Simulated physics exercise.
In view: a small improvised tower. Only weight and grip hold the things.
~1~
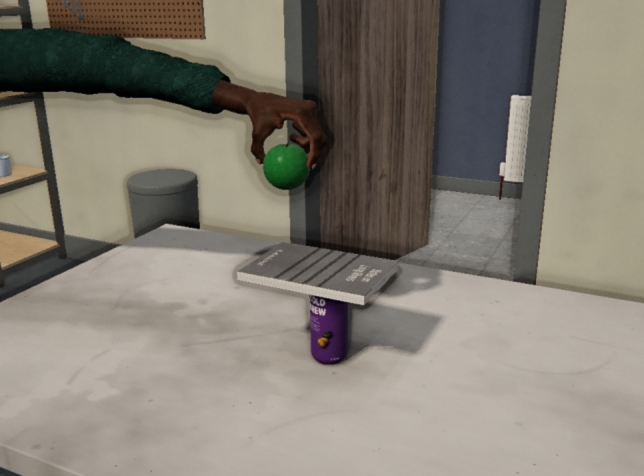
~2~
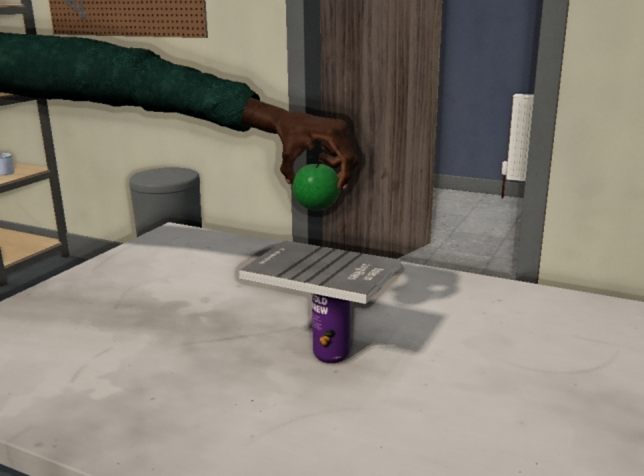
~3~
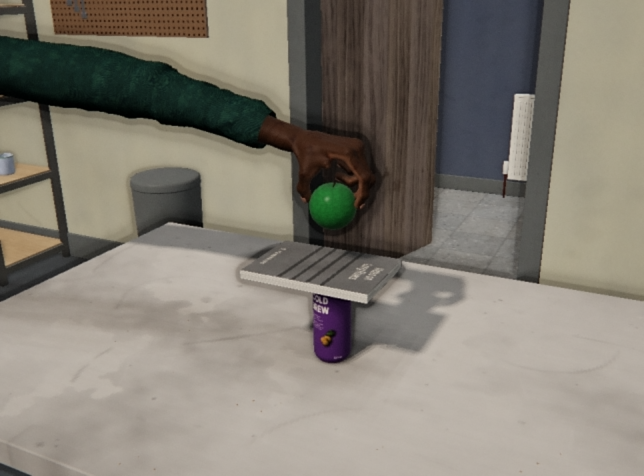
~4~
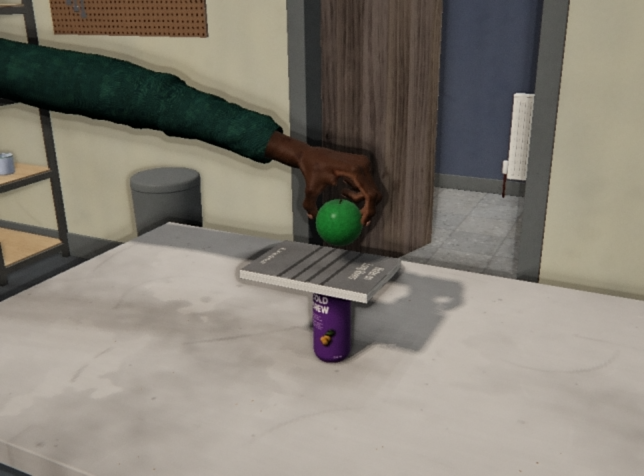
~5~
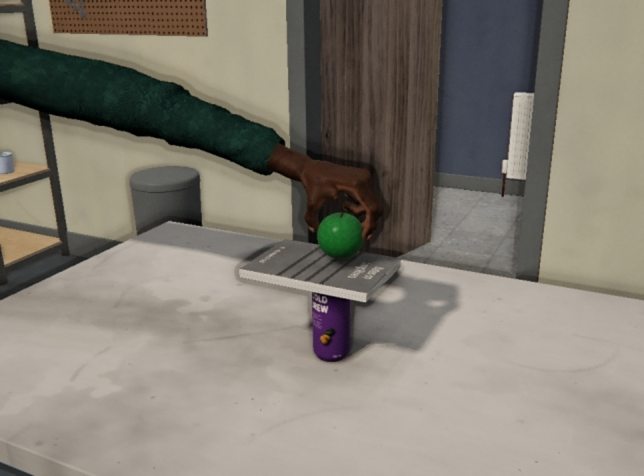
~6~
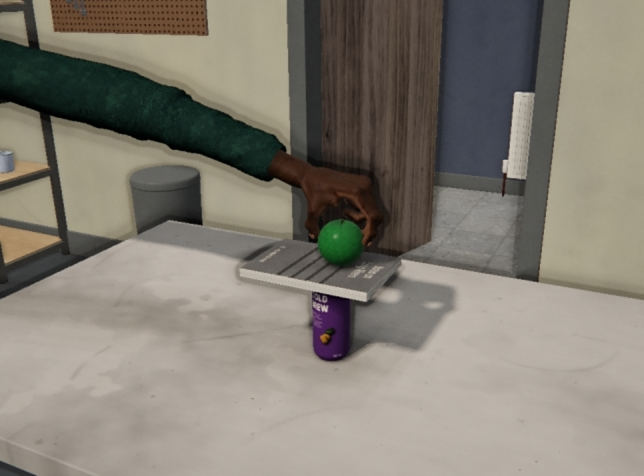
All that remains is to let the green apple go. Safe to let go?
Outcome: The stack keeps its balance.
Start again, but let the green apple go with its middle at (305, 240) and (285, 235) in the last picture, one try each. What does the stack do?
In the first case it stays up; in the second case it loses its balance.
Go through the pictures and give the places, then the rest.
The first frame shows still above its spot; green apple (287, 167); grey book (319, 271).
The second frame shows still above its spot; green apple (317, 187); grey book (321, 269).
The third frame shows still above its spot; green apple (333, 206); grey book (322, 269).
The fourth frame shows still above its spot; green apple (340, 223); grey book (322, 269).
The fifth frame shows still above its spot; green apple (341, 236); grey book (322, 268).
The sixth frame shows in place under the hand; green apple (341, 243); grey book (322, 267).
Then, 0.50 s past the last view, nothing moves.
Then, 1.10 s past the last view, green apple resting near (341, 244).
Finally, all 3 still in place. Final places as the last picture's camera would see them, green apple near (342, 244). The stack holds.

------------------------

WRITTEN INSTRUCTION: Repeat verbatim all the material, but not the pictures.

REPLY TO THE TASK:
Simulated physics exercise.
In view: a small improvised tower. Only weight and grip hold the things.
~1~
~2~
~3~
~4~
~5~
~6~
All that remains is to let the green apple go. Safe to let go?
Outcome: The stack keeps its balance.
Start again, but let the green apple go with its middle at (305, 240) and (285, 235) in the last picture, one try each. What does the stack do?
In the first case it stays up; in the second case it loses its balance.
Go through the pictures and give the places, then the rest.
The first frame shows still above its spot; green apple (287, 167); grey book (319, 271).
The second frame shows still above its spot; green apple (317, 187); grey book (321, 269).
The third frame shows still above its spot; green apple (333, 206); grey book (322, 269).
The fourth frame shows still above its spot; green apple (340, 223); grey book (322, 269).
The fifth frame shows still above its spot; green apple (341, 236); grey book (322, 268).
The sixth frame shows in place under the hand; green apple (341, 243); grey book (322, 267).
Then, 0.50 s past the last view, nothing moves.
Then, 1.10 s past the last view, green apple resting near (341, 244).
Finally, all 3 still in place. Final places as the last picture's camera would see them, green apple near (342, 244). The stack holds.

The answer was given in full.